* **Problem to work on**
Leaving the pictures aside, transcribe every line below exactly.

* **Recorded data**
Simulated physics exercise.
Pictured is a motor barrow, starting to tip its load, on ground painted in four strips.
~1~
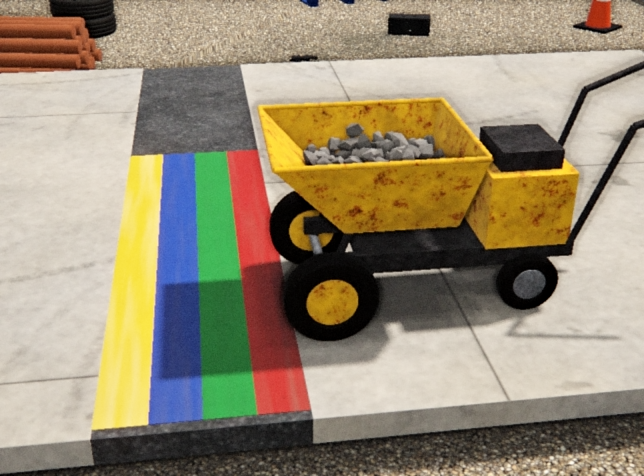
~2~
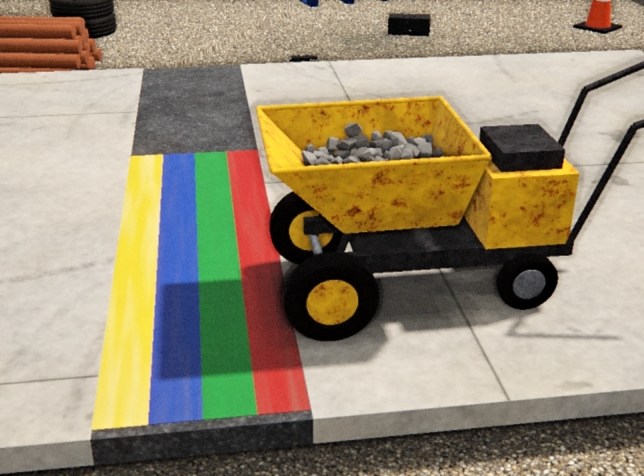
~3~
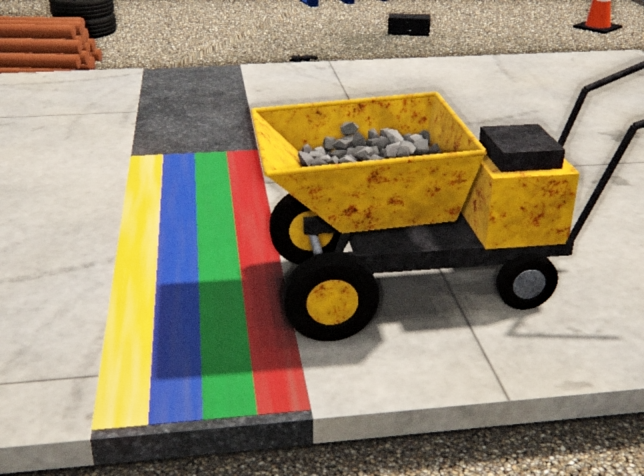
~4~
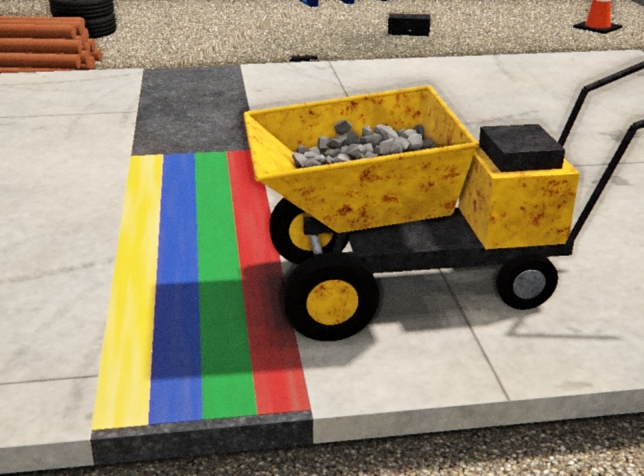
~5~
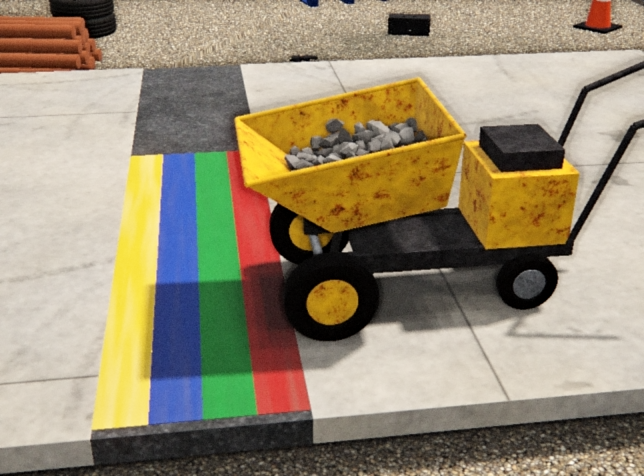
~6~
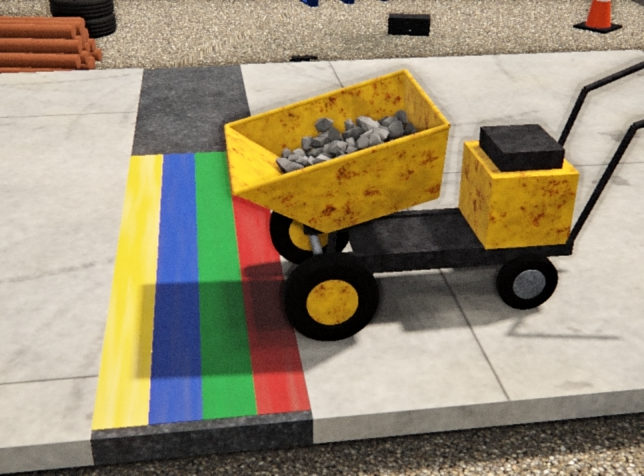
On a pale paved slab bordered by gravel, seen from slightly above by a still camera, four painted strips run yellow, blue, green and red from left to right. A rusty yellow motor barrow with black wheels stands to their right, its skip holding grey broken stones. The skip starts level, then tilts gradually leftward, its rear rising and its lip dipping over the strips while the wheels stay put.
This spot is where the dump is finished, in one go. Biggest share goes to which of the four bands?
Biggest share: Yellow.
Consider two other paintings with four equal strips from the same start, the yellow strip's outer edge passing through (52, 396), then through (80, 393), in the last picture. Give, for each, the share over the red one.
0 and 0 percent, roughly.
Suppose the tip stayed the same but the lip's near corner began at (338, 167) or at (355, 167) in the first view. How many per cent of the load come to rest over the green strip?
About 20 and 30 per cent.
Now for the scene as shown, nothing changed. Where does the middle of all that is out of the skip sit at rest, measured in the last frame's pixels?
I'd mark it at roughly (128, 304).
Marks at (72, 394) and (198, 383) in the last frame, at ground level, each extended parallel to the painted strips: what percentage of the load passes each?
Result, first then second: 10 %, 70 %.
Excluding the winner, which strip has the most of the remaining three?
The next one is the strip in blue.
Shortly afterwards, skip tipped steeply; the whole lot in the skip.
Next, skip tipped right over; near two thirds in the skip; a little over the blue strip; near a quarter over the yellow strip; only a few off the paint.
Some moments later, skip tipped right over; near a third in the skip; a little over the blue strip; near a third over the yellow strip; near a quarter off the paint.
In the end, skip tipped right over; near a third in the skip; none at all over the red strip; none at all over the green strip; a little over the blue strip; near a third over the yellow strip; near a quarter off the paint.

* **Answer to this exercise**
Simulated physics exercise.
Pictured is a motor barrow, starting to tip its load, on ground painted in four strips.
~1~
~2~
~3~
~4~
~5~
~6~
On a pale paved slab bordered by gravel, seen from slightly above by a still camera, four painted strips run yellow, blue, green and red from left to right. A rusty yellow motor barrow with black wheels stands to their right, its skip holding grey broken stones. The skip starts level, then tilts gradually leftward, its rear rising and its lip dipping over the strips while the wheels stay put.
This spot is where the dump is finished, in one go. Biggest share goes to which of the four bands?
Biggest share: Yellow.
Consider two other paintings with four equal strips from the same start, the yellow strip's outer edge passing through (52, 396), then through (80, 393), in the last picture. Give, for each, the share over the red one.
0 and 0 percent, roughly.
Suppose the tip stayed the same but the lip's near corner began at (338, 167) or at (355, 167) in the first view. How many per cent of the load come to rest over the green strip?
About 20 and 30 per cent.
Now for the scene as shown, nothing changed. Where does the middle of all that is out of the skip sit at rest, measured in the last frame's pixels?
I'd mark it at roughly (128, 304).
Marks at (72, 394) and (198, 383) in the last frame, at ground level, each extended parallel to the painted strips: what percentage of the load passes each?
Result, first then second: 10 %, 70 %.
Excluding the winner, which strip has the most of the remaining three?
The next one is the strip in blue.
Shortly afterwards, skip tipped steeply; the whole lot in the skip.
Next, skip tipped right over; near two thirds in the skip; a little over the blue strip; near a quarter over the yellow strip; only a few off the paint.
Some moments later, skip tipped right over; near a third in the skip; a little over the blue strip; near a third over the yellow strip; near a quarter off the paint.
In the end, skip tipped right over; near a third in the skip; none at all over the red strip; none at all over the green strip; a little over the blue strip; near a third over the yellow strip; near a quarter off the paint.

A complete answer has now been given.